-------- INFORMATION SUPPLIED

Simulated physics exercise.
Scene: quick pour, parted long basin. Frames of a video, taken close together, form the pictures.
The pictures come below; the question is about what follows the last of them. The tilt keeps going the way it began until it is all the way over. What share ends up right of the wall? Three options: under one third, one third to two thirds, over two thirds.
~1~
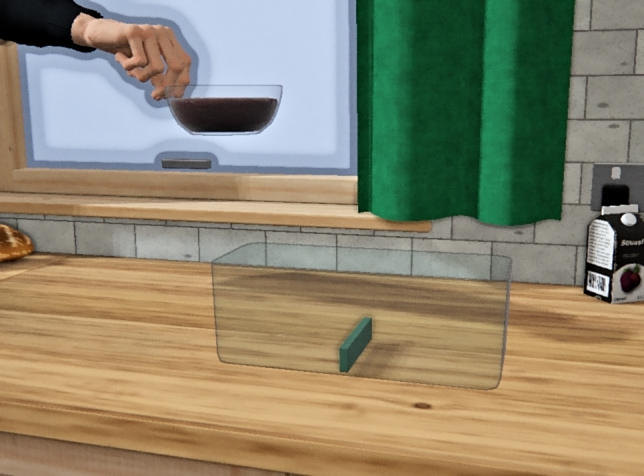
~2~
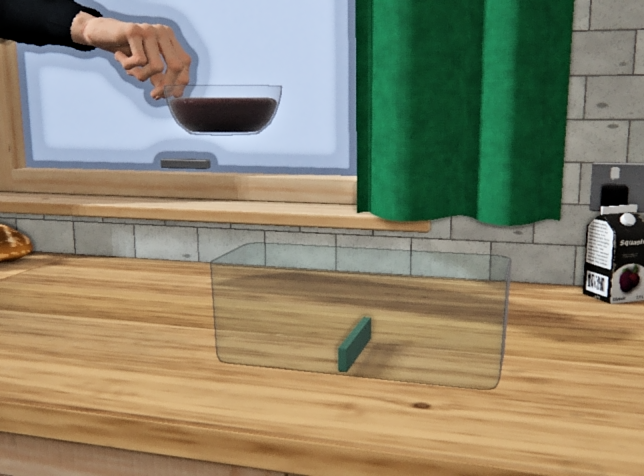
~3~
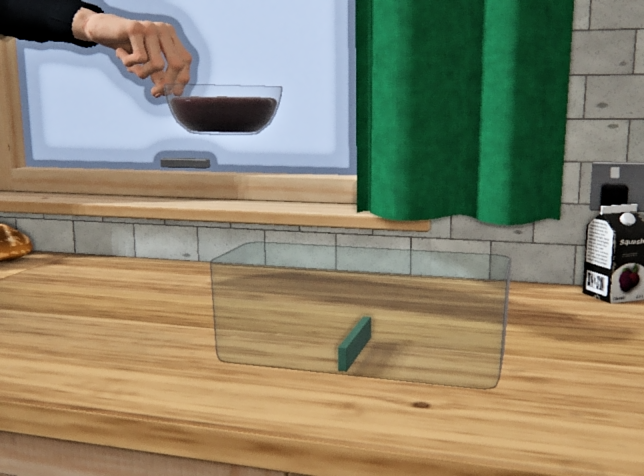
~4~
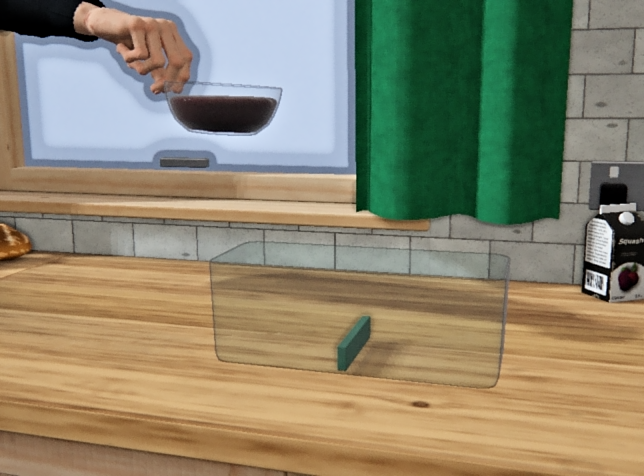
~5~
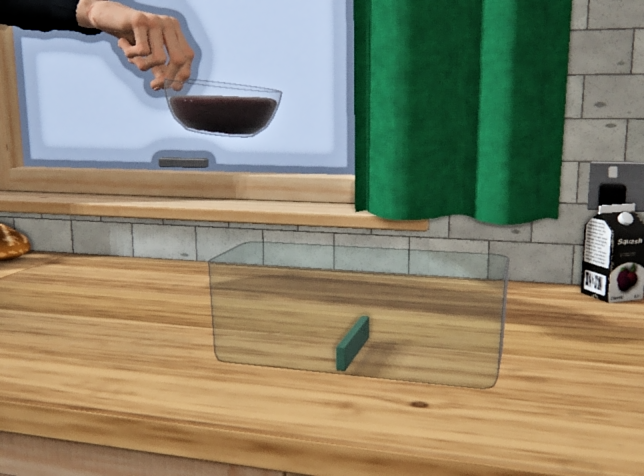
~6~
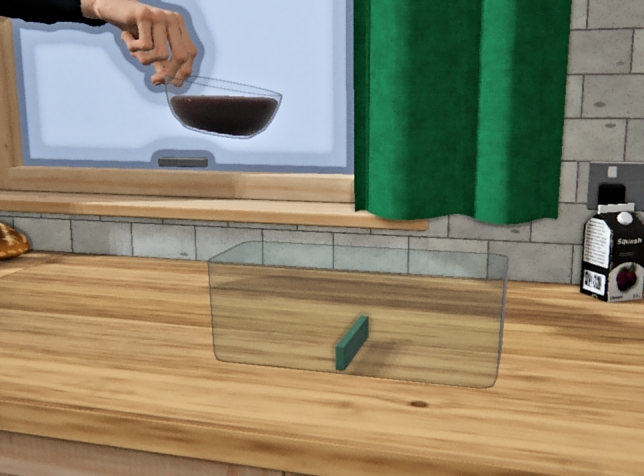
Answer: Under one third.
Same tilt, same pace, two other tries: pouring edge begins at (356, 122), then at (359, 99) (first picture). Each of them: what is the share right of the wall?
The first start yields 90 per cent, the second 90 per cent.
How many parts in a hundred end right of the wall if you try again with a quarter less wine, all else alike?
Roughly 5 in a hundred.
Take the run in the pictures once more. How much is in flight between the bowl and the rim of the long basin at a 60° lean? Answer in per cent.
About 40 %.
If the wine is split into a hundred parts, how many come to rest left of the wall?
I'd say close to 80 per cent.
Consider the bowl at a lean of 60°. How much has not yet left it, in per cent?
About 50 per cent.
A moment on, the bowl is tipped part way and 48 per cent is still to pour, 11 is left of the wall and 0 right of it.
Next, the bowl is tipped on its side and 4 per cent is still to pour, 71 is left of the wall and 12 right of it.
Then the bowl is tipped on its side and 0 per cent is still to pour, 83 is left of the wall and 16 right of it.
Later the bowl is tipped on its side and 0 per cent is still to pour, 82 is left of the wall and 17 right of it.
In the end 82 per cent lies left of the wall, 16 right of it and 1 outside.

----------------

# REQUIREMENT
Leave out the pictures and reproduce the rest of the listing exactly.

# FINISHED EXERCISE
Simulated physics exercise.
Scene: quick pour, parted long basin. Frames of a video, taken close together, form the pictures.
The pictures come below; the question is about what follows the last of them. The tilt keeps going the way it began until it is all the way over. What share ends up right of the wall? Three options: under one third, one third to two thirds, over two thirds.
~1~
~2~
~3~
~4~
~5~
~6~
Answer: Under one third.
Same tilt, same pace, two other tries: pouring edge begins at (356, 122), then at (359, 99) (first picture). Each of them: what is the share right of the wall?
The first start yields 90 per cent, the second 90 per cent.
How many parts in a hundred end right of the wall if you try again with a quarter less wine, all else alike?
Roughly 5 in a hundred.
Take the run in the pictures once more. How much is in flight between the bowl and the rim of the long basin at a 60° lean? Answer in per cent.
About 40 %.
If the wine is split into a hundred parts, how many come to rest left of the wall?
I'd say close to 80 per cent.
Consider the bowl at a lean of 60°. How much has not yet left it, in per cent?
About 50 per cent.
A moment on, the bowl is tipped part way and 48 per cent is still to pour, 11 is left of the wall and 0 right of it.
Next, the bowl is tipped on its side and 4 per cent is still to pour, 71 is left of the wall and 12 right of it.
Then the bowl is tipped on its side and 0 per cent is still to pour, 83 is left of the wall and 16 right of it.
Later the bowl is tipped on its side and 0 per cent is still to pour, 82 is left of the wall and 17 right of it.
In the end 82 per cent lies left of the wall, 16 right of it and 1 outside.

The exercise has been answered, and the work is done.